• **Aim**: Copy each line of the data below exactly, leaving out pictures.

• **Given information**:
^^^^^^^^^^^^^^^^

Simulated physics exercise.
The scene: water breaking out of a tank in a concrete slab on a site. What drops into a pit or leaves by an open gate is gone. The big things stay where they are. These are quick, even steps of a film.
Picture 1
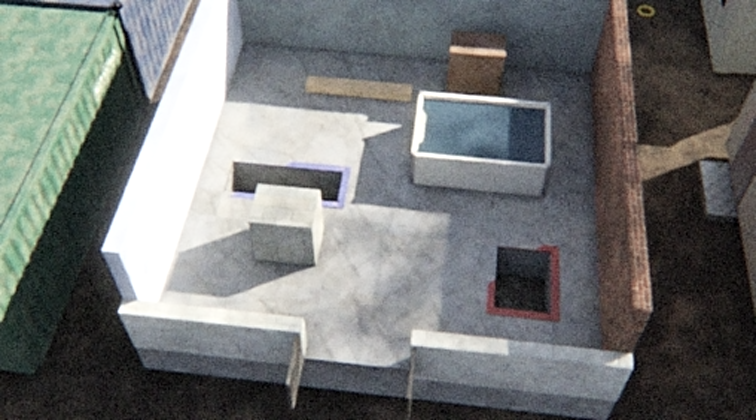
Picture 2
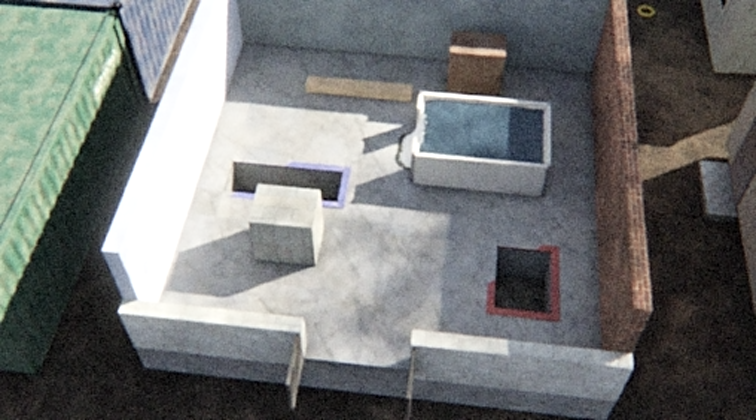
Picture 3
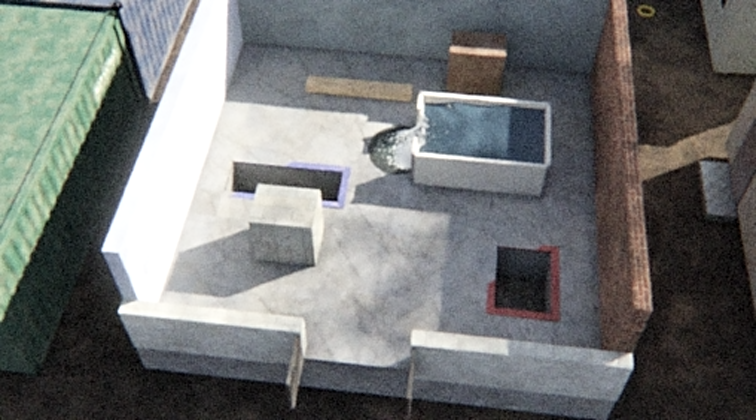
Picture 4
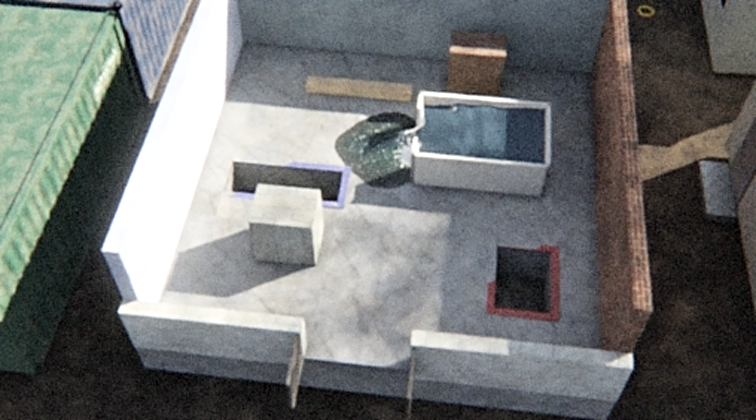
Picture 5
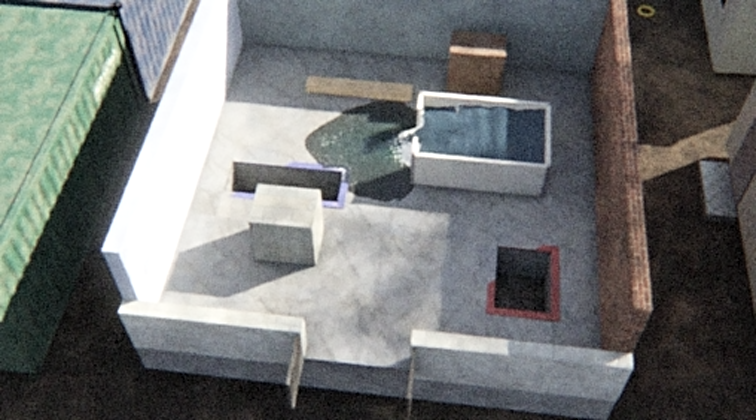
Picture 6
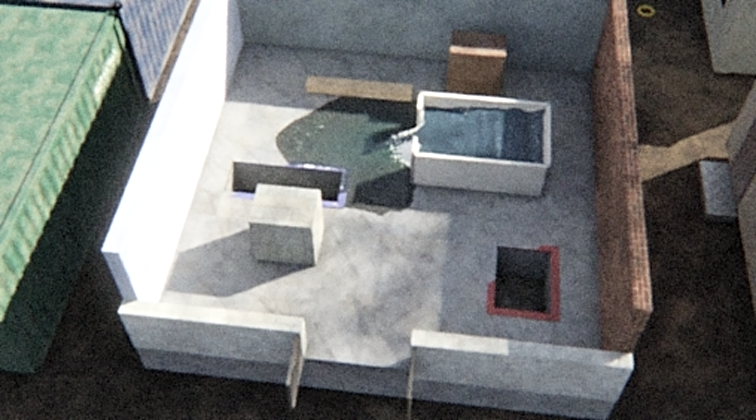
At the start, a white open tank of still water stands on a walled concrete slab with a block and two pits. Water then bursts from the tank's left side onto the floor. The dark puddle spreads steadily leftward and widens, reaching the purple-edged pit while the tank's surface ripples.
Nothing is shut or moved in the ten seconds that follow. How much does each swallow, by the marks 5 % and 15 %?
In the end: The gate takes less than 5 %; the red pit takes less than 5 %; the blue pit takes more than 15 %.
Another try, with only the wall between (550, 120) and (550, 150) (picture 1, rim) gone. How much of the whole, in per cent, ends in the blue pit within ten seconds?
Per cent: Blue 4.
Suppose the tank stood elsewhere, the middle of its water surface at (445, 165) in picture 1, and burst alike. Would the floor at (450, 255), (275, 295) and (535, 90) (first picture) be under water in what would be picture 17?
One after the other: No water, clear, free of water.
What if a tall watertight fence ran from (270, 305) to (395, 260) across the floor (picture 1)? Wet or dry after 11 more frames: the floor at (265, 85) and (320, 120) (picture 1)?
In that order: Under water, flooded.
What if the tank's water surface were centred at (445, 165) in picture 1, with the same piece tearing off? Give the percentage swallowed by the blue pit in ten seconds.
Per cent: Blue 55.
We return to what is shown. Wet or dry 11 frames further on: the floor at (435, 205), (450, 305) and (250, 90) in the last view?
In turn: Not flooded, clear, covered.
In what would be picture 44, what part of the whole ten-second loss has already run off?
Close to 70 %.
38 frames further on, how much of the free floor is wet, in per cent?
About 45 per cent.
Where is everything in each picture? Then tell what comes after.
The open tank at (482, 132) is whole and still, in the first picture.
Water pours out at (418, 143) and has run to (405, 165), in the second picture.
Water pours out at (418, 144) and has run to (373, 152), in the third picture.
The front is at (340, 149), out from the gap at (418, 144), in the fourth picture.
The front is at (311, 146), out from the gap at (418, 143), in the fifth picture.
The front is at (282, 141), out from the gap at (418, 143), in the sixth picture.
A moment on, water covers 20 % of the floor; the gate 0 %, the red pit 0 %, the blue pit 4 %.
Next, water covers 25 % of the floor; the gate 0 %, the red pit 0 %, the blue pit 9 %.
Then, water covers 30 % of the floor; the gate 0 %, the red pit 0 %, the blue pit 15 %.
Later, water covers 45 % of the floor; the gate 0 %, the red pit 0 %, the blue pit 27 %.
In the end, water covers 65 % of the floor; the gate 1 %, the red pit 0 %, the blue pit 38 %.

^^^^^^^^^^^^^^^^

• **Result**:
Simulated physics exercise.
The scene: water breaking out of a tank in a concrete slab on a site. What drops into a pit or leaves by an open gate is gone. The big things stay where they are. These are quick, even steps of a film.
Picture 1
Picture 2
Picture 3
Picture 4
Picture 5
Picture 6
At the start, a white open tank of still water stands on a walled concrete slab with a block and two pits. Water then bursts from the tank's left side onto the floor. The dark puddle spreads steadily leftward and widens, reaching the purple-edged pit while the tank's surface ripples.
Nothing is shut or moved in the ten seconds that follow. How much does each swallow, by the marks 5 % and 15 %?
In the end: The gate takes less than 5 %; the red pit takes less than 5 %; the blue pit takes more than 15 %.
Another try, with only the wall between (550, 120) and (550, 150) (picture 1, rim) gone. How much of the whole, in per cent, ends in the blue pit within ten seconds?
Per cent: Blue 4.
Suppose the tank stood elsewhere, the middle of its water surface at (445, 165) in picture 1, and burst alike. Would the floor at (450, 255), (275, 295) and (535, 90) (first picture) be under water in what would be picture 17?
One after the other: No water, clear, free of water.
What if a tall watertight fence ran from (270, 305) to (395, 260) across the floor (picture 1)? Wet or dry after 11 more frames: the floor at (265, 85) and (320, 120) (picture 1)?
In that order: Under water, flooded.
What if the tank's water surface were centred at (445, 165) in picture 1, with the same piece tearing off? Give the percentage swallowed by the blue pit in ten seconds.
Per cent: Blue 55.
We return to what is shown. Wet or dry 11 frames further on: the floor at (435, 205), (450, 305) and (250, 90) in the last view?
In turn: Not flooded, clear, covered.
In what would be picture 44, what part of the whole ten-second loss has already run off?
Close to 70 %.
38 frames further on, how much of the free floor is wet, in per cent?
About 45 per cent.
Where is everything in each picture? Then tell what comes after.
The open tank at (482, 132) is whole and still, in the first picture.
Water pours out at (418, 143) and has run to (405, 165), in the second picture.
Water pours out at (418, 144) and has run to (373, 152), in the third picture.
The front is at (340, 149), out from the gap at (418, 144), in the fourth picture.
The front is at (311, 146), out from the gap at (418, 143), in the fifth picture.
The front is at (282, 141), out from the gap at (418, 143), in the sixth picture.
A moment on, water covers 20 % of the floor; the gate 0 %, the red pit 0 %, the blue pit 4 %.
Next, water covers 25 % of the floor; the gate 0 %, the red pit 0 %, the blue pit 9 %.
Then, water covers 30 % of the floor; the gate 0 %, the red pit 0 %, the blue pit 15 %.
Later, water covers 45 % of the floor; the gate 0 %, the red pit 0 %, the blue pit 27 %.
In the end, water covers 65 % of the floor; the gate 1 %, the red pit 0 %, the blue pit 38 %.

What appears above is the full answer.